> **DIRECTIONS FOR THIS TASK**: Look for the string "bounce" in every line, and copy each line that has it.
─── DATA IN THIS EXERCISE
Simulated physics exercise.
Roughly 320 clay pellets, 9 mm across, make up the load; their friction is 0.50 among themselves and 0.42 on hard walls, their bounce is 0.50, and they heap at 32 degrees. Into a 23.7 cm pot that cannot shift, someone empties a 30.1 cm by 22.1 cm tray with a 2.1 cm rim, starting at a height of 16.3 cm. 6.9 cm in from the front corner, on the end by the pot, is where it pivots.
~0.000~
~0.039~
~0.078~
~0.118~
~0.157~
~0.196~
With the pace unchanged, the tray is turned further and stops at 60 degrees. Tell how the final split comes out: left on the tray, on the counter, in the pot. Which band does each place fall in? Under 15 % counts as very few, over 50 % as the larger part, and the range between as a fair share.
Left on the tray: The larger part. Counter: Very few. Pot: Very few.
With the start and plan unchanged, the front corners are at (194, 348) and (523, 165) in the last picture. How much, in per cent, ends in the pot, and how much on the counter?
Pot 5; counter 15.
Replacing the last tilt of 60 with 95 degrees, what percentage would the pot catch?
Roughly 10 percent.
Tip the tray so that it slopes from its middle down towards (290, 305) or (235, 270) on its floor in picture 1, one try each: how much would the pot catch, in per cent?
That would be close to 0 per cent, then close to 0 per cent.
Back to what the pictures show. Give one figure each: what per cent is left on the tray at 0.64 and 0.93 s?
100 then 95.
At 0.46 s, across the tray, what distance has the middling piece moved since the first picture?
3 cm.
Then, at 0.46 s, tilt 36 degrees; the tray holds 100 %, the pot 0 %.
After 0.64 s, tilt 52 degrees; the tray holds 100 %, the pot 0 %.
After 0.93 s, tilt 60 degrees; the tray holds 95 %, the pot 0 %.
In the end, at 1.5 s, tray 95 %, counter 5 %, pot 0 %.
──────
─── DATA IN THIS EXERCISE
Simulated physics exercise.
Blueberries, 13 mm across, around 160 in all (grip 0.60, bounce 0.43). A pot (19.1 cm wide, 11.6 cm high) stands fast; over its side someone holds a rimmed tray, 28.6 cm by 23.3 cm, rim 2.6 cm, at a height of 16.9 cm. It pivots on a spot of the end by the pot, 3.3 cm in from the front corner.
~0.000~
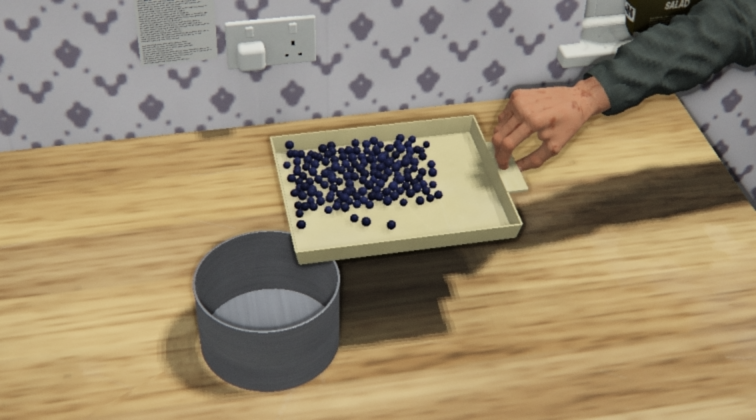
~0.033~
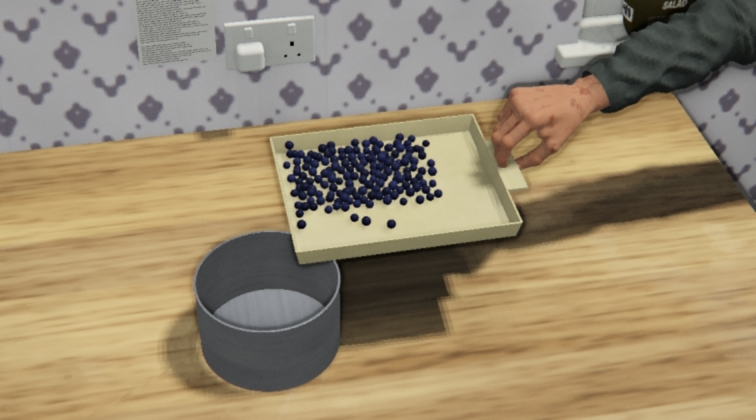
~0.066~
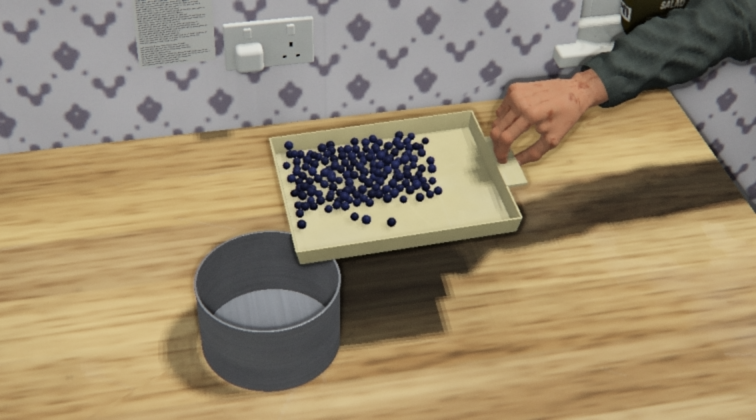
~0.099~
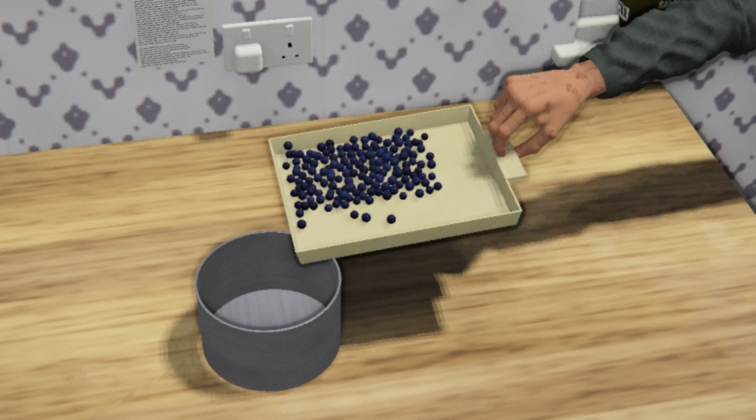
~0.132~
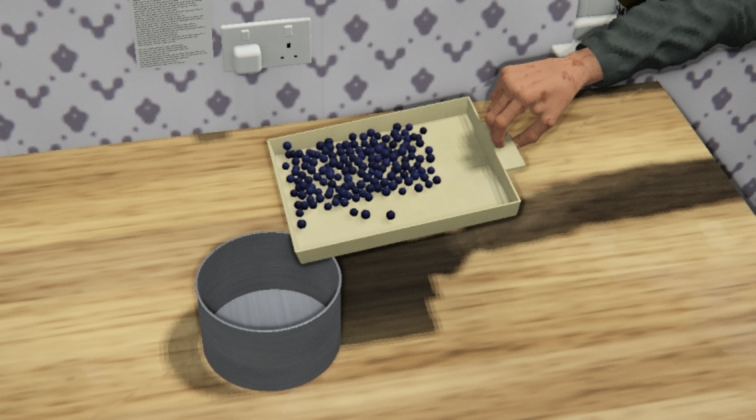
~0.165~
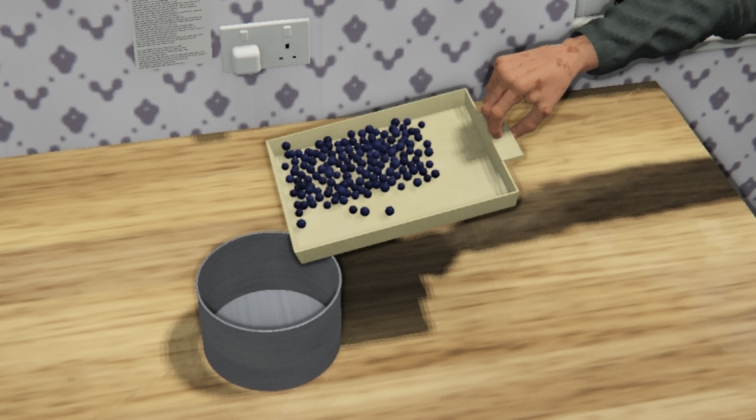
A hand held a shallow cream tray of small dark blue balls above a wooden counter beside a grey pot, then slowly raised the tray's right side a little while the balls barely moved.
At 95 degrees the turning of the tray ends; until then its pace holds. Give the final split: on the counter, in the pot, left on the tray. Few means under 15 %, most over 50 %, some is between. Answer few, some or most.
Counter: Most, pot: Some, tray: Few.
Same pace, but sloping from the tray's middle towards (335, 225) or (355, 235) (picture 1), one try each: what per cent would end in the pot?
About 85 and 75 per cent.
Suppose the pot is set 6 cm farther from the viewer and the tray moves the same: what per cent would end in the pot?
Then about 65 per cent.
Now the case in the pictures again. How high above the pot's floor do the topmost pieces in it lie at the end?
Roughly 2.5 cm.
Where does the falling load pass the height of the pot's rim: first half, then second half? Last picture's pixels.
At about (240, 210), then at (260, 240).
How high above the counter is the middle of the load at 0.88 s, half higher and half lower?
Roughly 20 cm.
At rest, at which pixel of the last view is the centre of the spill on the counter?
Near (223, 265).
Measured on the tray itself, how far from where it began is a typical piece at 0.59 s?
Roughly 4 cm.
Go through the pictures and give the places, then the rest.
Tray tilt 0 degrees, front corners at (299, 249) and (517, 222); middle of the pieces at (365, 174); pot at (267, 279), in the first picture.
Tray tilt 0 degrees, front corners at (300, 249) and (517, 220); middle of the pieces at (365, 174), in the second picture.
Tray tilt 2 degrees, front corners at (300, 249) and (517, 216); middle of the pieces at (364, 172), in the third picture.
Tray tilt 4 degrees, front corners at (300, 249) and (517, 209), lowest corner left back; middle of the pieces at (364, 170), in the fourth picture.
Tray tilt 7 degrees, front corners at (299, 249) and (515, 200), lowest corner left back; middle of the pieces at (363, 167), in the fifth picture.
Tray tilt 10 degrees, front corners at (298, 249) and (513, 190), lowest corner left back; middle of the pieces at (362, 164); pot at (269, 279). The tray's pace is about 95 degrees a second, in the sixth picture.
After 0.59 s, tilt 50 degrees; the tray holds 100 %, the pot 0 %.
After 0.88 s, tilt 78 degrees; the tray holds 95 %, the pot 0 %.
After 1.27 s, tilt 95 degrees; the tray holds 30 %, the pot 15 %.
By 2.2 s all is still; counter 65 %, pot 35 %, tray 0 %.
──────
> **RESPONSE TO THIS TASK**:
Roughly 320 clay pellets, 9 mm across, make up the load; their friction is 0.50 among themselves and 0.42 on hard walls, their bounce is 0.50, and they heap at 32 degrees. Into a 23.7 cm pot that cannot shift, someone empties a 30.1 cm by 22.1 cm tray with a 2.1 cm rim, starting at a height of 16.3 cm. 6.9 cm in from the front corner, on the end by the pot, is where it pivots.
Blueberries, 13 mm across, around 160 in all (grip 0.60, bounce 0.43). A pot (19.1 cm wide, 11.6 cm high) stands fast; over its side someone holds a rimmed tray, 28.6 cm by 23.3 cm, rim 2.6 cm, at a height of 16.9 cm. It pivots on a spot of the end by the pot, 3.3 cm in from the front corner.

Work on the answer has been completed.